### Material supplied
=======

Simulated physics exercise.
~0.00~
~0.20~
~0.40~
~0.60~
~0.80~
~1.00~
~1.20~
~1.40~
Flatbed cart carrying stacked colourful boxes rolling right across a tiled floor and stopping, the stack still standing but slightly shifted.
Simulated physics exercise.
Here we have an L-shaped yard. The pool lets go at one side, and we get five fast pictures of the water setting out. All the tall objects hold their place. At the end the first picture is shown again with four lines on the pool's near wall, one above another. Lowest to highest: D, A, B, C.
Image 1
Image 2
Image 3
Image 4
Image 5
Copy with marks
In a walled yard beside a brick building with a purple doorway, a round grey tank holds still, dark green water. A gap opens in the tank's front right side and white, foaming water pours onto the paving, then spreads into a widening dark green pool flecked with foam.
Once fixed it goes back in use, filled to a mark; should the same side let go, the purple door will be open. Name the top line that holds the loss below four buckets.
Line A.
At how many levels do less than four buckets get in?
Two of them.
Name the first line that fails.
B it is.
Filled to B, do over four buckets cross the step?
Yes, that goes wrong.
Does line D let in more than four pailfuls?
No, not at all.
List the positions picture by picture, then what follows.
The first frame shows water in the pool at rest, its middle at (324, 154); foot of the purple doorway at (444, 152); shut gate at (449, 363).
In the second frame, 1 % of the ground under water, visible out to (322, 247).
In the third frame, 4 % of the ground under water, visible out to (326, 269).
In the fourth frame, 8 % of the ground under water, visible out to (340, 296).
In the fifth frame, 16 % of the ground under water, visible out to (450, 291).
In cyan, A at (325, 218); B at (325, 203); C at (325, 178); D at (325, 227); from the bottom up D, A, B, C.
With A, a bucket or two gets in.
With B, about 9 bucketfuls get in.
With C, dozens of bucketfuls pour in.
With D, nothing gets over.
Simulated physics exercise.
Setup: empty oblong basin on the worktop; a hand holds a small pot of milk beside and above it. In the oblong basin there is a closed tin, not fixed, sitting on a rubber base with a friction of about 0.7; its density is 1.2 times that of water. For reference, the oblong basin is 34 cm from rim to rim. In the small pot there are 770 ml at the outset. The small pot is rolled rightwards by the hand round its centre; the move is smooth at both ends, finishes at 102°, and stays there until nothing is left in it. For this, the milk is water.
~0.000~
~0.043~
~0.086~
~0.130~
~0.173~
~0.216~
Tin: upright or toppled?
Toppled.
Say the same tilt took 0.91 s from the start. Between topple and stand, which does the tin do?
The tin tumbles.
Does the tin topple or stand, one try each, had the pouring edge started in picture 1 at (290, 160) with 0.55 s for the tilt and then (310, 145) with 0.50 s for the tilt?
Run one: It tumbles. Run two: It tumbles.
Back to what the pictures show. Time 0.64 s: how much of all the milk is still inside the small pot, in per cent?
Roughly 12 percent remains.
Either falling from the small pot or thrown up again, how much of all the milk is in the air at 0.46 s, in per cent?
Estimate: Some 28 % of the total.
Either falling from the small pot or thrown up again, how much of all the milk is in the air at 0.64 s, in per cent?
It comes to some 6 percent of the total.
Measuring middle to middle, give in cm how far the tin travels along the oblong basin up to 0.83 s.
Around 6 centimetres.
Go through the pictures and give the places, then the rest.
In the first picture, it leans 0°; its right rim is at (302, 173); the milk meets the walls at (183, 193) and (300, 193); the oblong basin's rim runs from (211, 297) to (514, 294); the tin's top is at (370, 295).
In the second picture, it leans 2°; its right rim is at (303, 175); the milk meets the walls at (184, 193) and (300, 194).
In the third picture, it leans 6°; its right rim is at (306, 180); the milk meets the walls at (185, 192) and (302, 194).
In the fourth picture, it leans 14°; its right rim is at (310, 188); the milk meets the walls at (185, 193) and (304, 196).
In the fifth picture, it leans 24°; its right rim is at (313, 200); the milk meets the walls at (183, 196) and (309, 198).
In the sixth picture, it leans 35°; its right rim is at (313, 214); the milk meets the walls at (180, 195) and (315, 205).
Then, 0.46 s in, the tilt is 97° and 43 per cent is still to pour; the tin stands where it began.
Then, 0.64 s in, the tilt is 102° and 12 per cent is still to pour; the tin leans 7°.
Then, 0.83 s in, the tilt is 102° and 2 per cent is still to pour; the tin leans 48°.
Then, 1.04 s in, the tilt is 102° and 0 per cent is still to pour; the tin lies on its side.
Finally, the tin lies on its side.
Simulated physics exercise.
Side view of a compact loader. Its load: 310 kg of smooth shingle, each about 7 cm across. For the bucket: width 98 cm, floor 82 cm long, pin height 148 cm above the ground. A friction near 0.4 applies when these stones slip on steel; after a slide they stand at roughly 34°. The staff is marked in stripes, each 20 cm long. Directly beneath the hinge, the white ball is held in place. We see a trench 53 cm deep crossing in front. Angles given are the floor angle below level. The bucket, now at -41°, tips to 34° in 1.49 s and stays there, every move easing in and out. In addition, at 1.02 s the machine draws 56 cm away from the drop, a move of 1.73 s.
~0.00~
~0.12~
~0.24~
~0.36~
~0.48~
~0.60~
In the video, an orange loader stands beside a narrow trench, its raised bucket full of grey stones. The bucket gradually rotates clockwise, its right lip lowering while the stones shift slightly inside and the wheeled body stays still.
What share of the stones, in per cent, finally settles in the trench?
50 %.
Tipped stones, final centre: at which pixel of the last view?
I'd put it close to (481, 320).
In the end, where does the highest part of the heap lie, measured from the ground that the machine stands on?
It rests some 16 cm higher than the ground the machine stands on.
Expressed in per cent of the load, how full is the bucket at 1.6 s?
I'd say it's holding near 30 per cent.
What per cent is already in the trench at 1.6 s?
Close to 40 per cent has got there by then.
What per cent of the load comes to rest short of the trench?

=======

### Work to complete
Write out each line of the data that holds the string "Image".

### Exercise result
Image 1
Image 2
Image 3
Image 4
Image 5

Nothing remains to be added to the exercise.